[Records referencing images]
┏━━

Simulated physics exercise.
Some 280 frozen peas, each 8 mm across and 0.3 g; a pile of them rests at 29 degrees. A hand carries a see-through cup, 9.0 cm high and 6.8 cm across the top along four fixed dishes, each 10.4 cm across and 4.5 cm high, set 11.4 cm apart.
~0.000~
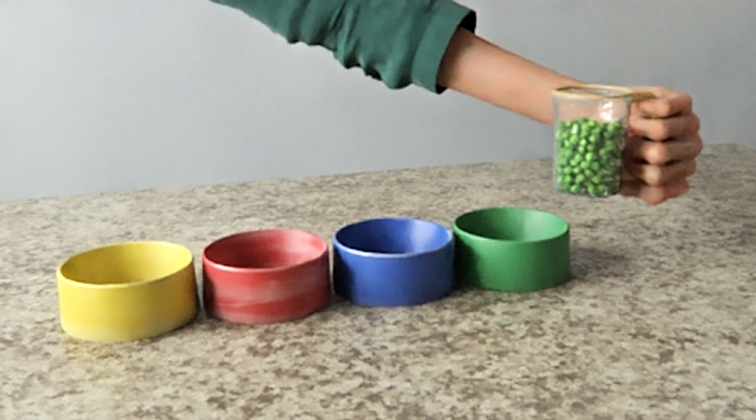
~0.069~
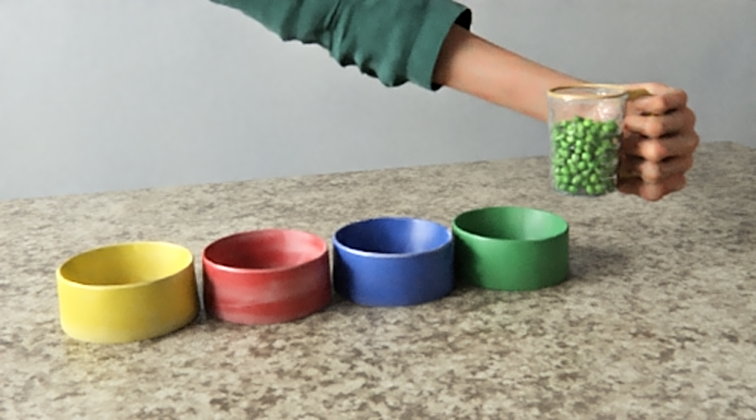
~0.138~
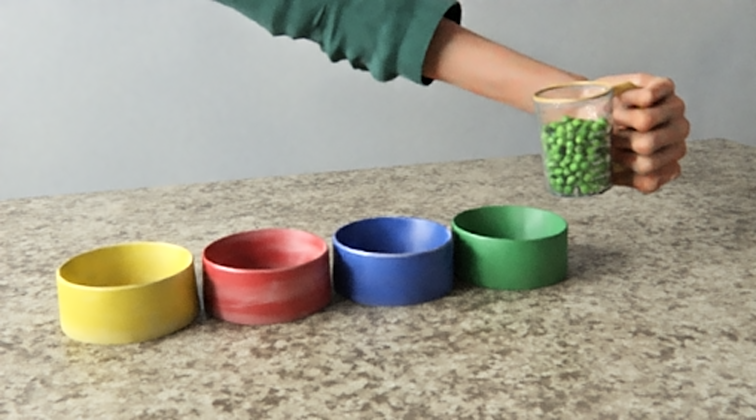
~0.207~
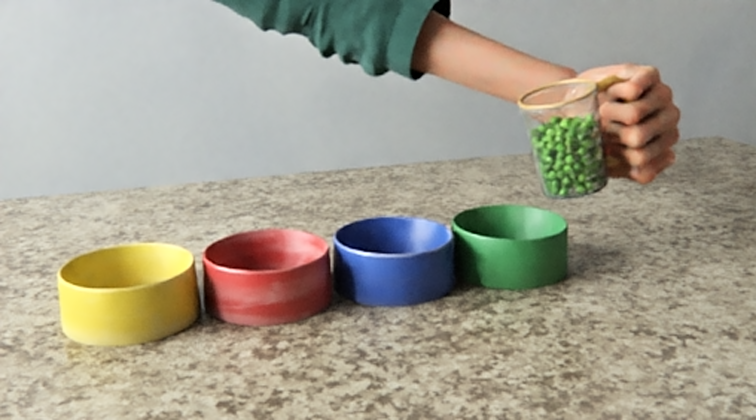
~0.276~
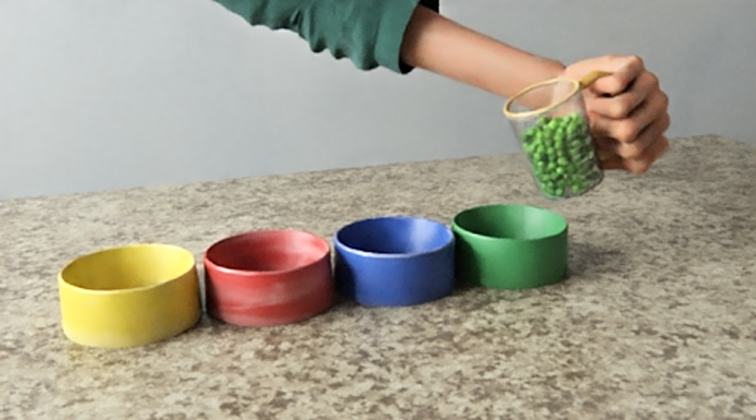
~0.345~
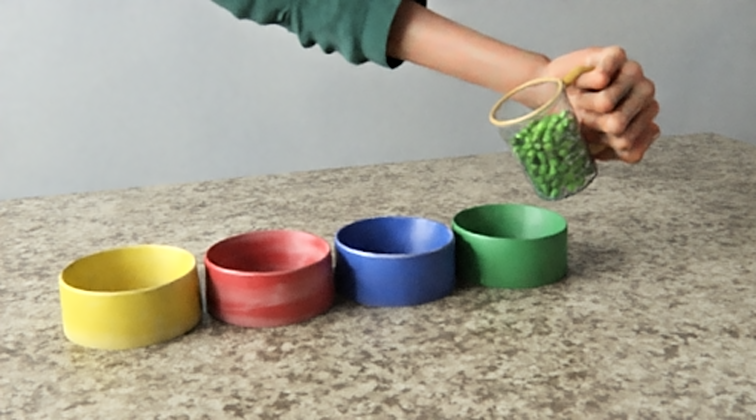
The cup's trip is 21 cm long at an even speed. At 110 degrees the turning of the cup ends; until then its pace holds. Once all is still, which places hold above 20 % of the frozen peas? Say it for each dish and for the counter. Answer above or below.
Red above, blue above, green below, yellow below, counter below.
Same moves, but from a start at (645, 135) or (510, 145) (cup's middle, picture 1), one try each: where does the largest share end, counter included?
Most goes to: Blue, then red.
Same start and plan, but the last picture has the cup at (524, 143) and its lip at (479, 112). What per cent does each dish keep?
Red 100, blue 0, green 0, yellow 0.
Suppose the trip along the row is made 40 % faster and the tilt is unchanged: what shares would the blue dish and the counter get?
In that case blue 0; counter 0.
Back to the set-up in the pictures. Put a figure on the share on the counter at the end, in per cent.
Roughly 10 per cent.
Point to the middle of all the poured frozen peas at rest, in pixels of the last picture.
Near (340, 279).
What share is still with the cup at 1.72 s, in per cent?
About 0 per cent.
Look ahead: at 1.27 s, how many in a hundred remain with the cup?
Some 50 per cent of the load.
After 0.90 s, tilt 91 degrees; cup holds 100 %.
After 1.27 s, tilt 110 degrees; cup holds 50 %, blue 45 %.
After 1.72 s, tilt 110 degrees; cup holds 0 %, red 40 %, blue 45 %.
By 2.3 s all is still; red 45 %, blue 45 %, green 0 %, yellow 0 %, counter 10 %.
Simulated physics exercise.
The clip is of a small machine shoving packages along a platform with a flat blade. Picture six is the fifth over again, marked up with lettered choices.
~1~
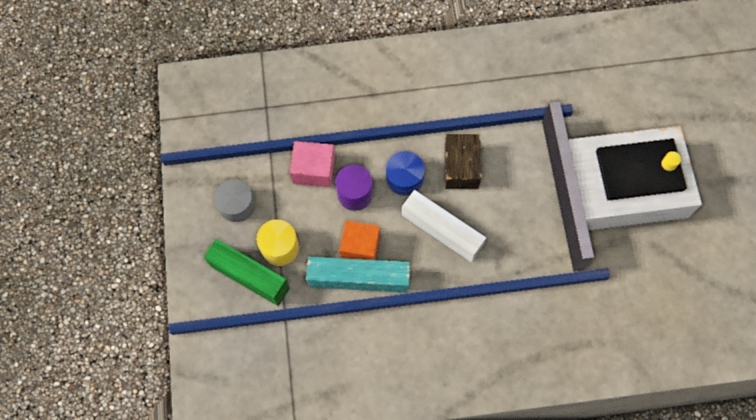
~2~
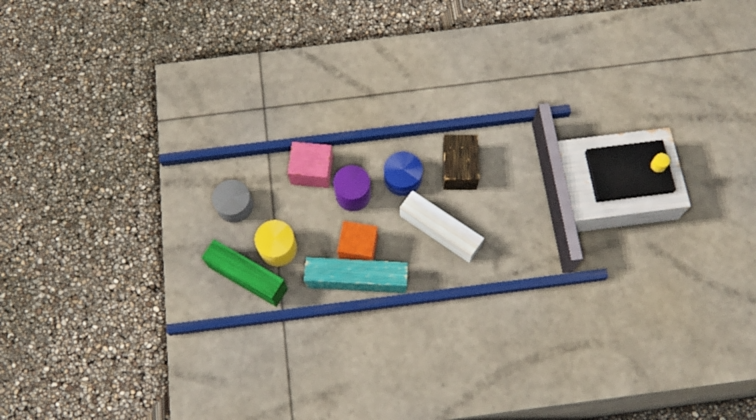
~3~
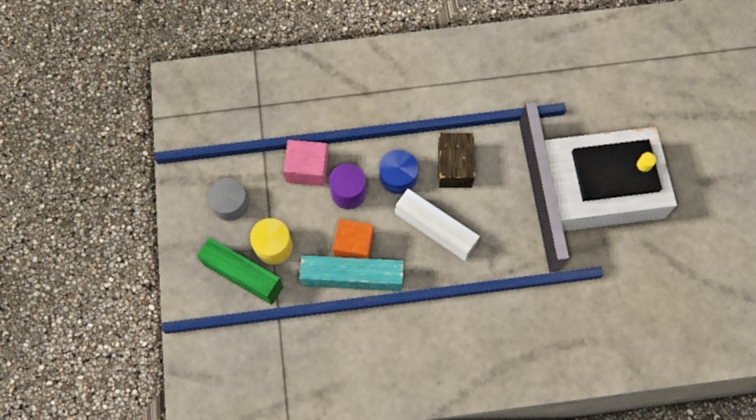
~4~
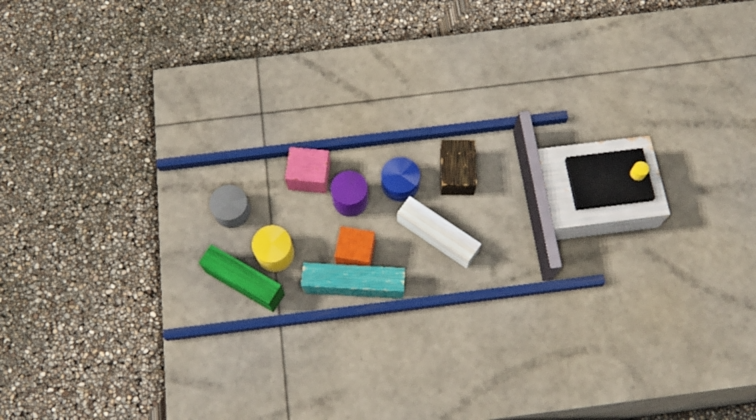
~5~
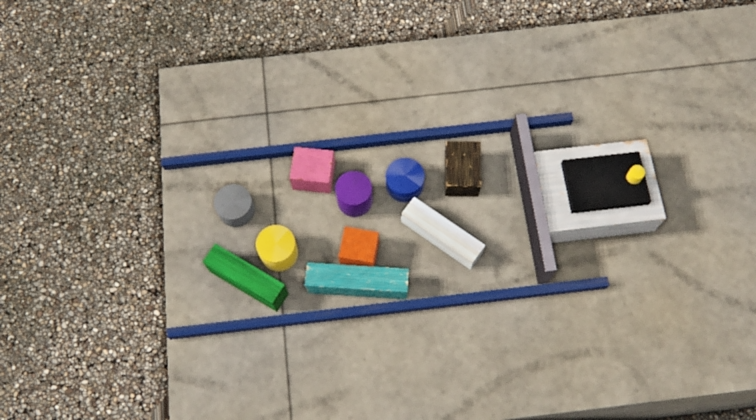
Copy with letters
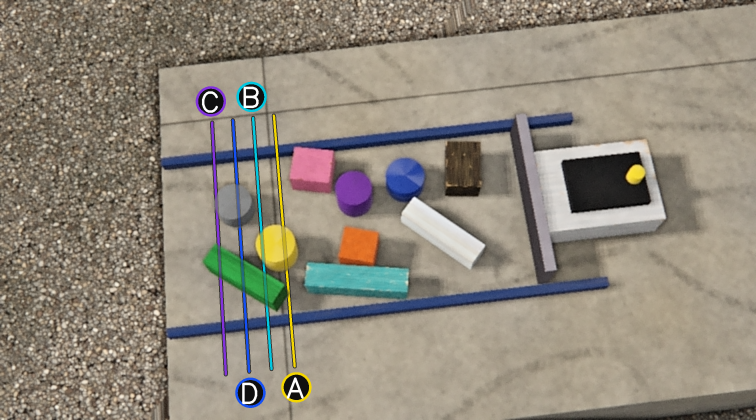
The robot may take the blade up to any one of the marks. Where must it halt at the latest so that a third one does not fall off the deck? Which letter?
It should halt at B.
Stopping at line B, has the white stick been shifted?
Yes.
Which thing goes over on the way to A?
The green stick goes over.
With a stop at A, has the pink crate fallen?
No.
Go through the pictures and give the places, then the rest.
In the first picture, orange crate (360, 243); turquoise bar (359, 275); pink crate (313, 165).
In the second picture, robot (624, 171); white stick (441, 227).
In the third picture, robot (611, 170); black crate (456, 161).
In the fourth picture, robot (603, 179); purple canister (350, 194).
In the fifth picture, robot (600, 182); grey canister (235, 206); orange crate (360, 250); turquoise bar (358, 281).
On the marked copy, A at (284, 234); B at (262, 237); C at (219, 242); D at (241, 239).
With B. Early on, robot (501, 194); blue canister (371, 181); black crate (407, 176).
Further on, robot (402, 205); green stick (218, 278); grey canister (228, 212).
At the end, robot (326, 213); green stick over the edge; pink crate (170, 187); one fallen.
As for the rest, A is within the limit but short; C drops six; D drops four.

┗━━

Aim of the exercise: Please write out all of the material above without changing a word, and omit any pictures.

Exercise result:
Simulated physics exercise.
Some 280 frozen peas, each 8 mm across and 0.3 g; a pile of them rests at 29 degrees. A hand carries a see-through cup, 9.0 cm high and 6.8 cm across the top along four fixed dishes, each 10.4 cm across and 4.5 cm high, set 11.4 cm apart.
~0.000~
~0.069~
~0.138~
~0.207~
~0.276~
~0.345~
The cup's trip is 21 cm long at an even speed. At 110 degrees the turning of the cup ends; until then its pace holds. Once all is still, which places hold above 20 % of the frozen peas? Say it for each dish and for the counter. Answer above or below.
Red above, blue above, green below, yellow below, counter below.
Same moves, but from a start at (645, 135) or (510, 145) (cup's middle, picture 1), one try each: where does the largest share end, counter included?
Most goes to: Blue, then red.
Same start and plan, but the last picture has the cup at (524, 143) and its lip at (479, 112). What per cent does each dish keep?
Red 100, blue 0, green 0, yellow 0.
Suppose the trip along the row is made 40 % faster and the tilt is unchanged: what shares would the blue dish and the counter get?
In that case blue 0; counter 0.
Back to the set-up in the pictures. Put a figure on the share on the counter at the end, in per cent.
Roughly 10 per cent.
Point to the middle of all the poured frozen peas at rest, in pixels of the last picture.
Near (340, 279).
What share is still with the cup at 1.72 s, in per cent?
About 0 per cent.
Look ahead: at 1.27 s, how many in a hundred remain with the cup?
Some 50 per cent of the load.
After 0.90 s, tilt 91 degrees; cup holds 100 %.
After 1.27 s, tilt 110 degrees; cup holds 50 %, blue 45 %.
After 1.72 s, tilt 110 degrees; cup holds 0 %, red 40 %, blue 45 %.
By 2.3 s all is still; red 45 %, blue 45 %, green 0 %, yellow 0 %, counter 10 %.
Simulated physics exercise.
The clip is of a small machine shoving packages along a platform with a flat blade. Picture six is the fifth over again, marked up with lettered choices.
~1~
~2~
~3~
~4~
~5~
Copy with letters
The robot may take the blade up to any one of the marks. Where must it halt at the latest so that a third one does not fall off the deck? Which letter?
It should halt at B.
Stopping at line B, has the white stick been shifted?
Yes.
Which thing goes over on the way to A?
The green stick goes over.
With a stop at A, has the pink crate fallen?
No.
Go through the pictures and give the places, then the rest.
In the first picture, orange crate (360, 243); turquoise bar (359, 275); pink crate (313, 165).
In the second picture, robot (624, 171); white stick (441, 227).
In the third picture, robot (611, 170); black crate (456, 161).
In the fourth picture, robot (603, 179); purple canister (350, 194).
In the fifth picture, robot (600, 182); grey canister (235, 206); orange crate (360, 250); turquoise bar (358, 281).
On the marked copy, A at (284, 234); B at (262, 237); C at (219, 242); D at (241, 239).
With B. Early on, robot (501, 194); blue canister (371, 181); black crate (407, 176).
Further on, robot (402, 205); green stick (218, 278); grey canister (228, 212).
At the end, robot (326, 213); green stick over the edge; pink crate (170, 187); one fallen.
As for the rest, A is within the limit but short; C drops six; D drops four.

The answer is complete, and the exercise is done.